Start Dataset content

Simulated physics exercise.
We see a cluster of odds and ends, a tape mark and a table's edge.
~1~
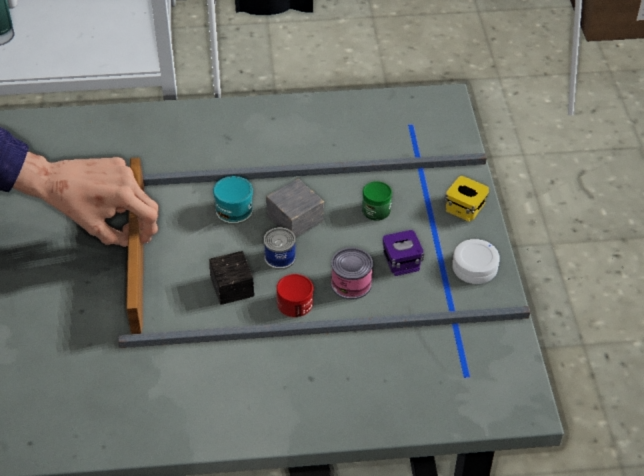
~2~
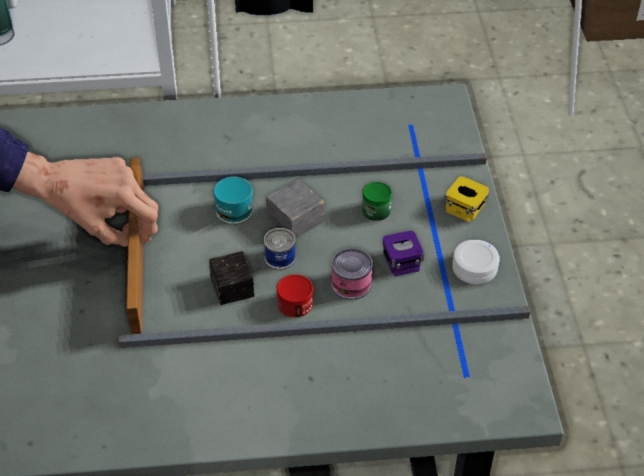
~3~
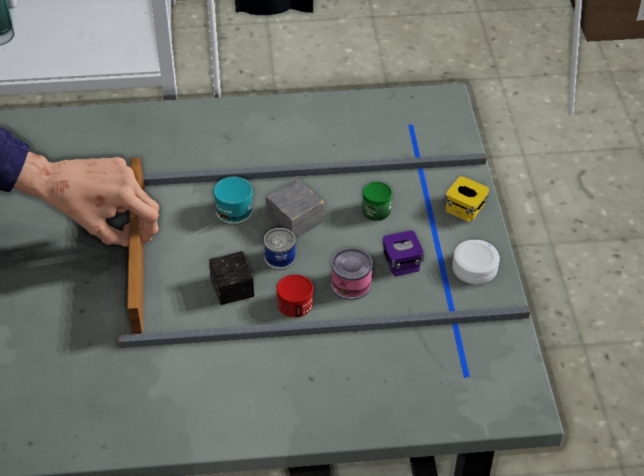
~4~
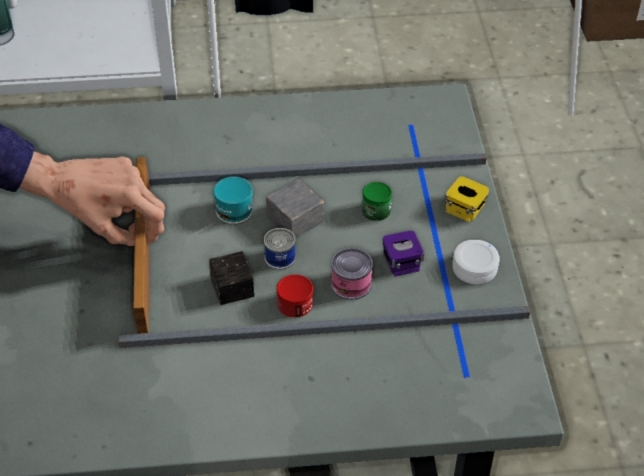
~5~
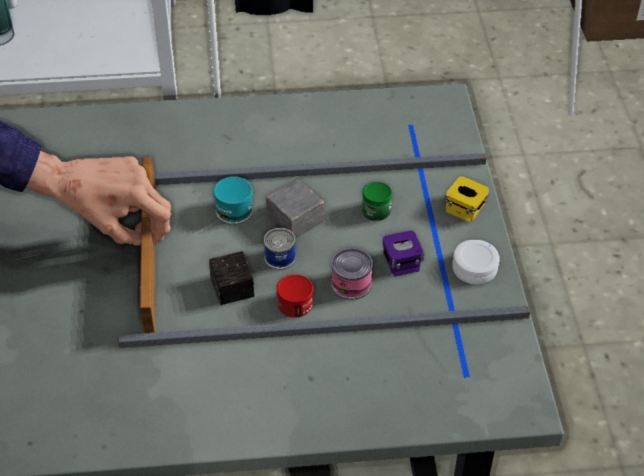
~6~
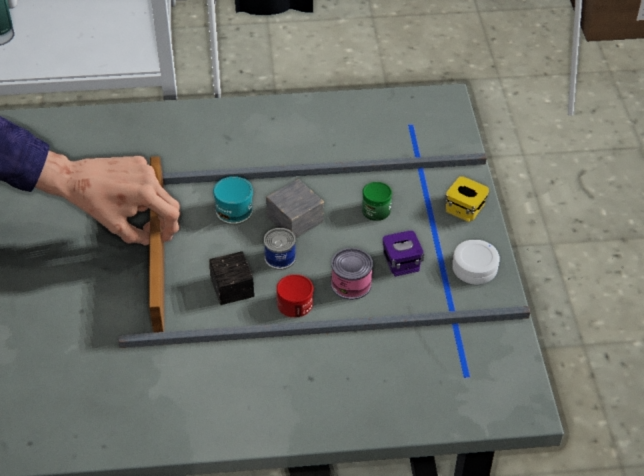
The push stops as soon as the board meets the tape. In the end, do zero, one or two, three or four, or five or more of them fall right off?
Most likely just one, perhaps two, will tumble off the end.
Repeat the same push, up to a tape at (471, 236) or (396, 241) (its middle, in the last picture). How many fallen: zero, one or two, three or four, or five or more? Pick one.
Five or over, then no fall at all.
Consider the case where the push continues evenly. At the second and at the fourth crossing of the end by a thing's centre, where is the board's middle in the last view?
I'd put it close to (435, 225) and later close to (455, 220).
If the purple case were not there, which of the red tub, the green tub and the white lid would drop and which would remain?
Red tub: Still there; green tub: Still there; white lid: Over the edge.
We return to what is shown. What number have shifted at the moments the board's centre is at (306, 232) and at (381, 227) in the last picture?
6 at one spot and 9 at the other.
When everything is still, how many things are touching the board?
That comes to 5.
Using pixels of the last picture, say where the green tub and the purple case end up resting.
First: About (477, 187); second: About (490, 239).
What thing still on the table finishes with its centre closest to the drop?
The answer: The yellow case.
A little later, none off yet; yellow case at rest near (467, 200); white lid at rest near (476, 262); purple case at rest near (402, 253).
When it is over, the number that fall off is one or two; down, white lid.
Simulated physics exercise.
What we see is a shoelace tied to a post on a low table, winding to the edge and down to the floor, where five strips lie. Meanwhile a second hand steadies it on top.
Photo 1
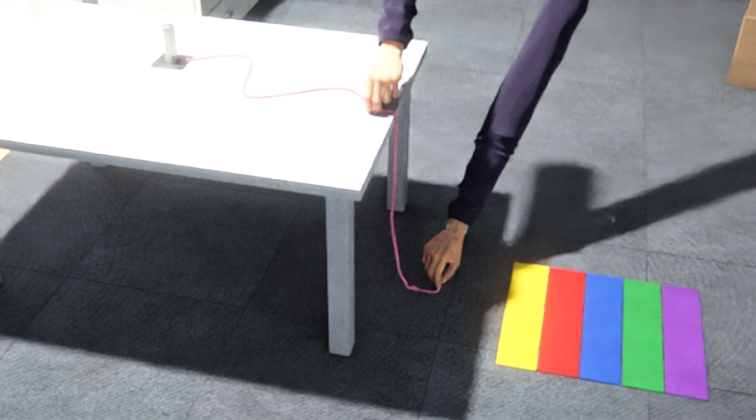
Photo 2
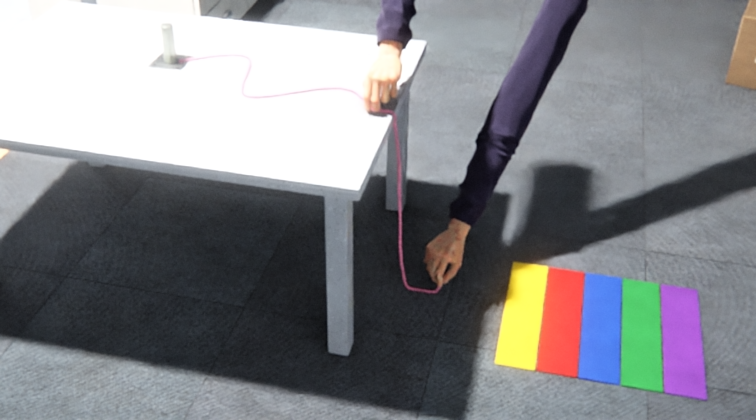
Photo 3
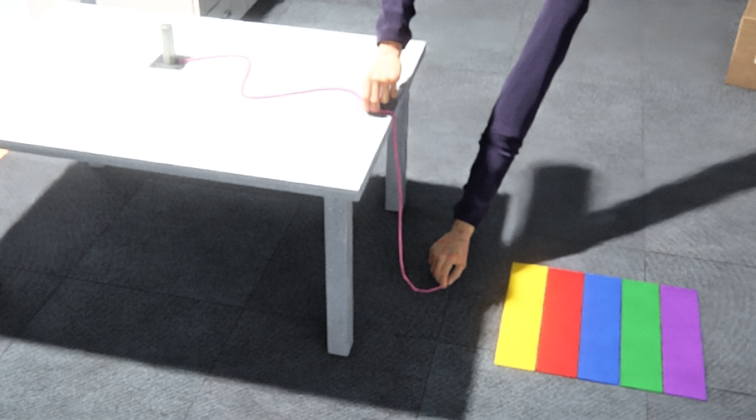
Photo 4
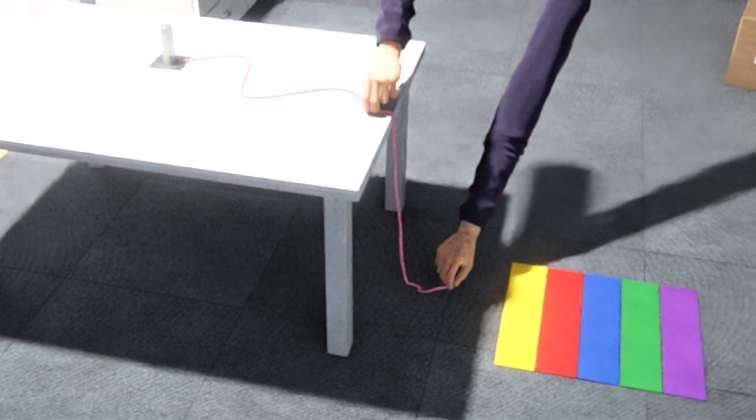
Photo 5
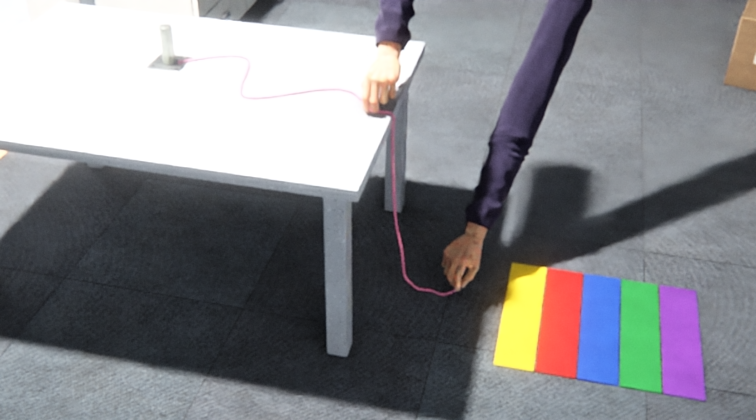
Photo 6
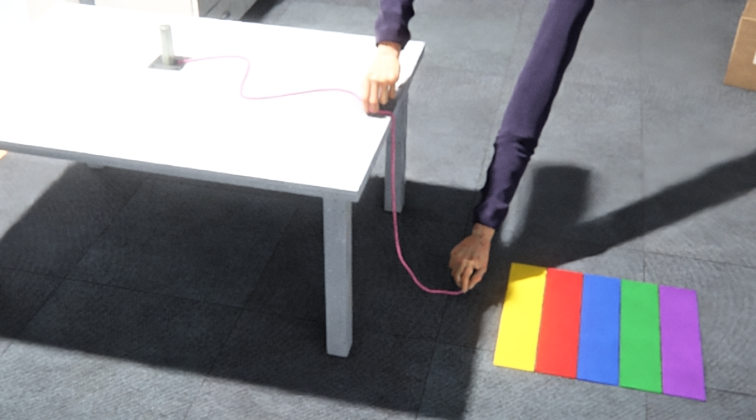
Two dark-sleeved arms reach in from the top over a white table on a grey carpeted floor, seen from above at an angle. A pink shoelace winds from a small post across the tabletop and down over the right edge, left of yellow, red, blue, green and purple strips. One hand stays at the edge while the lower one draws the lace's end slightly right; the camera stays still.
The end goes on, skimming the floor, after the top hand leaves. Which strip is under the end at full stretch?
The purple strip.
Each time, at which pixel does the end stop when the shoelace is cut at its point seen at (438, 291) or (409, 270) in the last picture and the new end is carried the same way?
First (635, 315), then (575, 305).
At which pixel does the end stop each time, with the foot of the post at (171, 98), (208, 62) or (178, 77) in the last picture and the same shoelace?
Taking the tries in turn, you get (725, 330), (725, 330) and (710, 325).
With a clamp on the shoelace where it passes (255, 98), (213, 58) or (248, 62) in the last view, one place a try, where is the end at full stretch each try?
Results: (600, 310); (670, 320); (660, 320).
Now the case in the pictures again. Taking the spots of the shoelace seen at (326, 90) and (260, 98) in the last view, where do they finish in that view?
To (398, 111) for the first and to (334, 95) for the second.
Soon after, end near (606, 310); over blue.
Then, end near (654, 317); over green.
At full stretch, end near (683, 322); over purple. Over purple.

End Dataset content

To do: Write the lines above out again exactly, without any of their pictures.

Task response:
Simulated physics exercise.
We see a cluster of odds and ends, a tape mark and a table's edge.
~1~
~2~
~3~
~4~
~5~
~6~
The push stops as soon as the board meets the tape. In the end, do zero, one or two, three or four, or five or more of them fall right off?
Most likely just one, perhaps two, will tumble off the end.
Repeat the same push, up to a tape at (471, 236) or (396, 241) (its middle, in the last picture). How many fallen: zero, one or two, three or four, or five or more? Pick one.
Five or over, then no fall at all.
Consider the case where the push continues evenly. At the second and at the fourth crossing of the end by a thing's centre, where is the board's middle in the last view?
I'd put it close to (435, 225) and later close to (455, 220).
If the purple case were not there, which of the red tub, the green tub and the white lid would drop and which would remain?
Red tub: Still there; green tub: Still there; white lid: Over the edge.
We return to what is shown. What number have shifted at the moments the board's centre is at (306, 232) and at (381, 227) in the last picture?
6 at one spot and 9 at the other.
When everything is still, how many things are touching the board?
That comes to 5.
Using pixels of the last picture, say where the green tub and the purple case end up resting.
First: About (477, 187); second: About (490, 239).
What thing still on the table finishes with its centre closest to the drop?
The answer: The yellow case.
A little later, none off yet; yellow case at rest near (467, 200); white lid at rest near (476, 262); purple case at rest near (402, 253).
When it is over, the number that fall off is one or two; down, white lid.
Simulated physics exercise.
What we see is a shoelace tied to a post on a low table, winding to the edge and down to the floor, where five strips lie. Meanwhile a second hand steadies it on top.
Photo 1
Photo 2
Photo 3
Photo 4
Photo 5
Photo 6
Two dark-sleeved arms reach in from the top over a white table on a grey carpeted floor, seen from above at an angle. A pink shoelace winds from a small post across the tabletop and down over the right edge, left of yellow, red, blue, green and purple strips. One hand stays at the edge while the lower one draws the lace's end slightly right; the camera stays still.
The end goes on, skimming the floor, after the top hand leaves. Which strip is under the end at full stretch?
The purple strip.
Each time, at which pixel does the end stop when the shoelace is cut at its point seen at (438, 291) or (409, 270) in the last picture and the new end is carried the same way?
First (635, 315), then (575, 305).
At which pixel does the end stop each time, with the foot of the post at (171, 98), (208, 62) or (178, 77) in the last picture and the same shoelace?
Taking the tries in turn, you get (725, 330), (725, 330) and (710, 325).
With a clamp on the shoelace where it passes (255, 98), (213, 58) or (248, 62) in the last view, one place a try, where is the end at full stretch each try?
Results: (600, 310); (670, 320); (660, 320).
Now the case in the pictures again. Taking the spots of the shoelace seen at (326, 90) and (260, 98) in the last view, where do they finish in that view?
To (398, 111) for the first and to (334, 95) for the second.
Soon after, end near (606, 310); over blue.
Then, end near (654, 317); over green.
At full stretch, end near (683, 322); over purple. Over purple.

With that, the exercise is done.